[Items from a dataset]
— start —
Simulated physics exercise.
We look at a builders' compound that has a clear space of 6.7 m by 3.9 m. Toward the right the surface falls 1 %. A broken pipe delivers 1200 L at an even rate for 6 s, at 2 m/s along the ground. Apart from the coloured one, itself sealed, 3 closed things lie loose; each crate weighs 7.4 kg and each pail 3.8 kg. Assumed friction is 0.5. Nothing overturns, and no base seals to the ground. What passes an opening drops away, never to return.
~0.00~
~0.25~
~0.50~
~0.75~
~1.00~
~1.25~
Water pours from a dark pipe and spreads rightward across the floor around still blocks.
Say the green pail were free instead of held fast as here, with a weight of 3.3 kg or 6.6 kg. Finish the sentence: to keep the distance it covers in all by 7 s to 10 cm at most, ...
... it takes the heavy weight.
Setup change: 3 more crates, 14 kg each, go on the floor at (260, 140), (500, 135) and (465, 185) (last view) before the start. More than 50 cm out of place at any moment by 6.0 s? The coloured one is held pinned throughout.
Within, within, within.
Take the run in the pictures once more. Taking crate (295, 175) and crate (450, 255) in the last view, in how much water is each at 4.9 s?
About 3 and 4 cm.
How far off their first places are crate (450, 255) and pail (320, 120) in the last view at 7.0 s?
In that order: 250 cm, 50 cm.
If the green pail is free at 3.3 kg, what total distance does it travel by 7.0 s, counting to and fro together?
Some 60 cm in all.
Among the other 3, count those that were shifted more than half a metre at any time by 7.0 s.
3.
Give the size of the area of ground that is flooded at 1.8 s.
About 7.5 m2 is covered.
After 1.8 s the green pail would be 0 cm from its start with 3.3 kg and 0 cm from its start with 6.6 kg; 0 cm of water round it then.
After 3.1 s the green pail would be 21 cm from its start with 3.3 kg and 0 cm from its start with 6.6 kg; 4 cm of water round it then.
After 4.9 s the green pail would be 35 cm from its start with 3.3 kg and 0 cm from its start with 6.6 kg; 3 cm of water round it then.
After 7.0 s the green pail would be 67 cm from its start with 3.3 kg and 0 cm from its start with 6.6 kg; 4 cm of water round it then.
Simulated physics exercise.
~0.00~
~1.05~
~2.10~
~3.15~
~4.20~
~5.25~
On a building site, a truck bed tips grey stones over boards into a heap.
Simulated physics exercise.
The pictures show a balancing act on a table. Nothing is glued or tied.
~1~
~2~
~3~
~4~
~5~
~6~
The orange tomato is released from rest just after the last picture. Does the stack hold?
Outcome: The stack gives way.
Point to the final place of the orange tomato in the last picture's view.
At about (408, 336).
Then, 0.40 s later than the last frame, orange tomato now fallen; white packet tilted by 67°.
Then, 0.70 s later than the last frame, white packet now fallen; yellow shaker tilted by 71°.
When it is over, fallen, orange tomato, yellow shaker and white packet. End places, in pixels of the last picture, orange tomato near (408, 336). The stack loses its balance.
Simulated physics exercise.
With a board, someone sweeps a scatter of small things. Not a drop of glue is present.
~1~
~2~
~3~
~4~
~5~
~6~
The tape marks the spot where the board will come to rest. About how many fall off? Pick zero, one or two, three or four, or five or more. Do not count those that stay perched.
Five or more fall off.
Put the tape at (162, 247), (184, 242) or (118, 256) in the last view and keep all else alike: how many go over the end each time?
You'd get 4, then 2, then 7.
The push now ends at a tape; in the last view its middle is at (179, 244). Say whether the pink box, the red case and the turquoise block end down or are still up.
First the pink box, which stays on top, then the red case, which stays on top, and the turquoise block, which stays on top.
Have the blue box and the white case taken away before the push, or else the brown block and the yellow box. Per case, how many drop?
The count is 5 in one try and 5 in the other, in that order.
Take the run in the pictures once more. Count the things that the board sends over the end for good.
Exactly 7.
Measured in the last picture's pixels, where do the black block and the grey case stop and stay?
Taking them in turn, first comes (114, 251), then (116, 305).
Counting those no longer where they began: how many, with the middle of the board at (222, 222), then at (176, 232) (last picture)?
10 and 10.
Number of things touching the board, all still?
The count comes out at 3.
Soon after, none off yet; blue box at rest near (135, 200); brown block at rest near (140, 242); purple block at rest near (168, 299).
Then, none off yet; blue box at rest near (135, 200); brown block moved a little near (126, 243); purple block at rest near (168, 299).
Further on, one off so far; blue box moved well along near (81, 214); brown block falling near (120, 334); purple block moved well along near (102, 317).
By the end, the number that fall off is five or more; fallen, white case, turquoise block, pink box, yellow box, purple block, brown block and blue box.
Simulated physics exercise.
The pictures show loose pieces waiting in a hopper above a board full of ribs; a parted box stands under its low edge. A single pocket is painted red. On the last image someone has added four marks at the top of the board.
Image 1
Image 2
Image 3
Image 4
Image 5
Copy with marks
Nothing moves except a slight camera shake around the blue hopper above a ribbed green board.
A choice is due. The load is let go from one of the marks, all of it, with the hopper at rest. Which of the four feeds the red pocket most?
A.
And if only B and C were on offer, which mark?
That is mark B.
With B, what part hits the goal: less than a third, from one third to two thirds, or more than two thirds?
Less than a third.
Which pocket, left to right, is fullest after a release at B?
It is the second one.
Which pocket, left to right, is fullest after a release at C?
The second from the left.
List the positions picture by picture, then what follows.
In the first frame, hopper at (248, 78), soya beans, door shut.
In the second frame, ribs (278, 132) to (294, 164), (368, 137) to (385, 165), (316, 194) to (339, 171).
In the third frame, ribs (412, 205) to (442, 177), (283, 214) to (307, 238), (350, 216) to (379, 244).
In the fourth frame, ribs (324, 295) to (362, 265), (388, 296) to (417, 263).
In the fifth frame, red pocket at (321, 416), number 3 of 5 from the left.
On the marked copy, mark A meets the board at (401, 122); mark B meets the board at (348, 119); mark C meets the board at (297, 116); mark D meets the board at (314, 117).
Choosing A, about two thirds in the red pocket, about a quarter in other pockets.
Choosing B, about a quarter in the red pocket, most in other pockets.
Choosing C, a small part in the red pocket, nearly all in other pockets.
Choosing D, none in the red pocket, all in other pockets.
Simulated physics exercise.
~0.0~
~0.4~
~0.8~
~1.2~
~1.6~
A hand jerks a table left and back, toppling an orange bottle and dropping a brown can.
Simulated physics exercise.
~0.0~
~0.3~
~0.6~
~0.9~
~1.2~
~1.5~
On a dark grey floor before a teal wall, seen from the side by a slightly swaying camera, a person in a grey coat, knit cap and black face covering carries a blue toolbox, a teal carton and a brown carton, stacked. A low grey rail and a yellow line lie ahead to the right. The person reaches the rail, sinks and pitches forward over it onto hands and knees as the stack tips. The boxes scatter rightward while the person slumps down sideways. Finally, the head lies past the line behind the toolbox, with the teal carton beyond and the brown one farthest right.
— end —
## TO BE DONE
Pull every line holding "show" out of the records.

## ANSWER BELOW
The pictures show a balancing act on a table. Nothing is glued or tied.
The pictures show loose pieces waiting in a hopper above a board full of ribs; a parted box stands under its low edge. A single pocket is painted red. On the last image someone has added four marks at the top of the board.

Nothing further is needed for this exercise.